(Supplied information)
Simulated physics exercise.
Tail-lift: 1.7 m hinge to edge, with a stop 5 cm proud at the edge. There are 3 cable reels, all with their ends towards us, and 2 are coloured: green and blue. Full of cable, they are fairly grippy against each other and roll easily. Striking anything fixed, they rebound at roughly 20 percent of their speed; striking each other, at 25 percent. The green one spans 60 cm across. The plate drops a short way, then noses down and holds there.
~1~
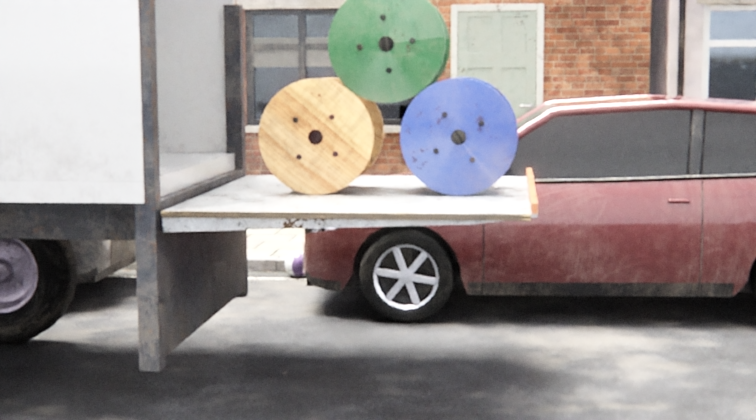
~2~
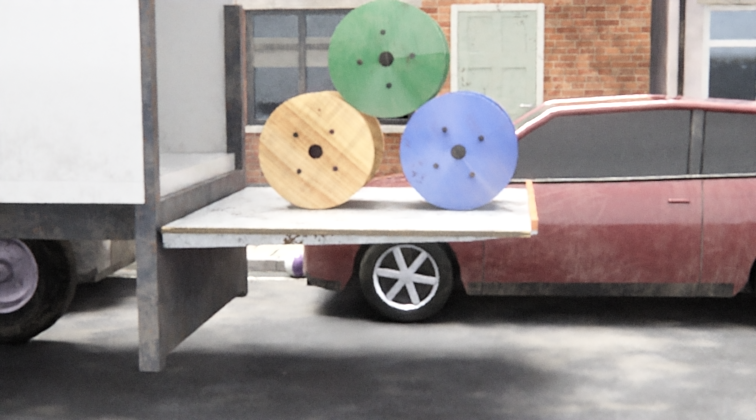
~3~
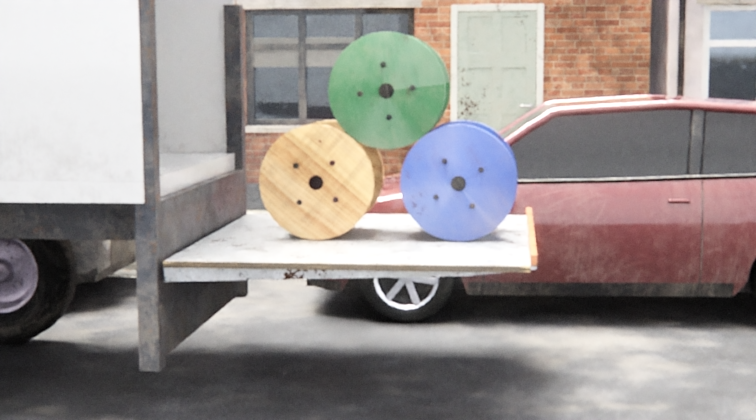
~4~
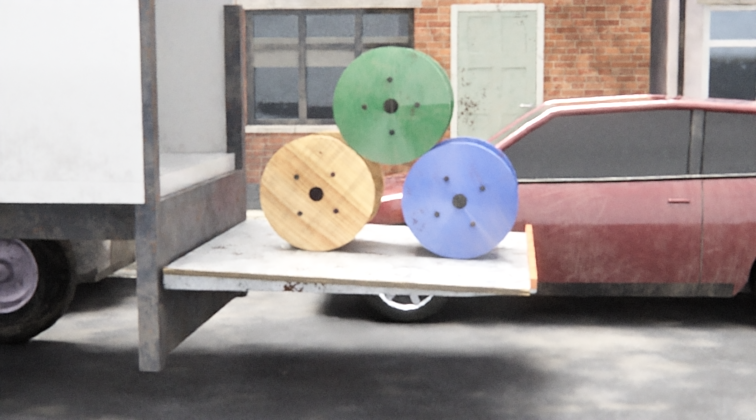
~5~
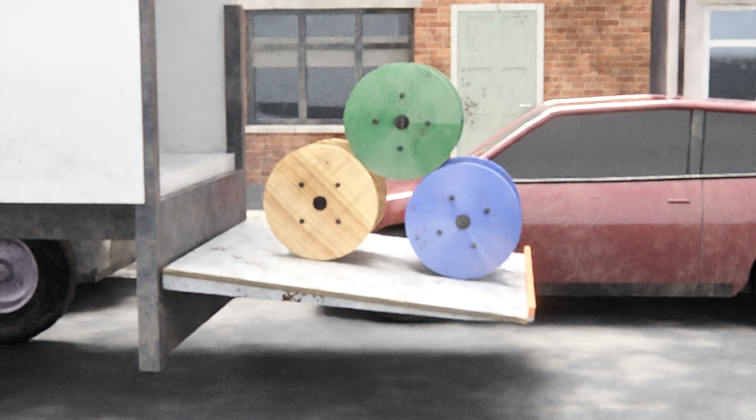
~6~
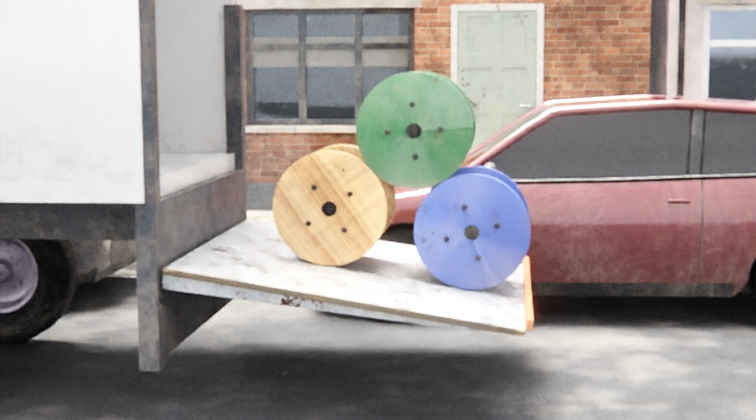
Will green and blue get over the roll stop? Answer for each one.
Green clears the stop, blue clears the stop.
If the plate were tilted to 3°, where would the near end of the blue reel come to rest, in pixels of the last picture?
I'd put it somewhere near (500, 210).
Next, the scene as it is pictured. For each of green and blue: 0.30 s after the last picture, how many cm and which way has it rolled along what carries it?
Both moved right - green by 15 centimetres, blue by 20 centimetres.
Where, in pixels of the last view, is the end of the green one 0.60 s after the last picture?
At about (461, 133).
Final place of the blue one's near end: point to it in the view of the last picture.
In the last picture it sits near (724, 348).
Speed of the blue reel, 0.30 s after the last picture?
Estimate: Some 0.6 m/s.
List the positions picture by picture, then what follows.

(Aim) From the "Speed of the" line to the close of the listing, restate each line word for word.

(Answer to the task)
Speed of the blue reel, 0.30 s after the last picture?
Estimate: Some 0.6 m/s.
List the positions picture by picture, then what follows.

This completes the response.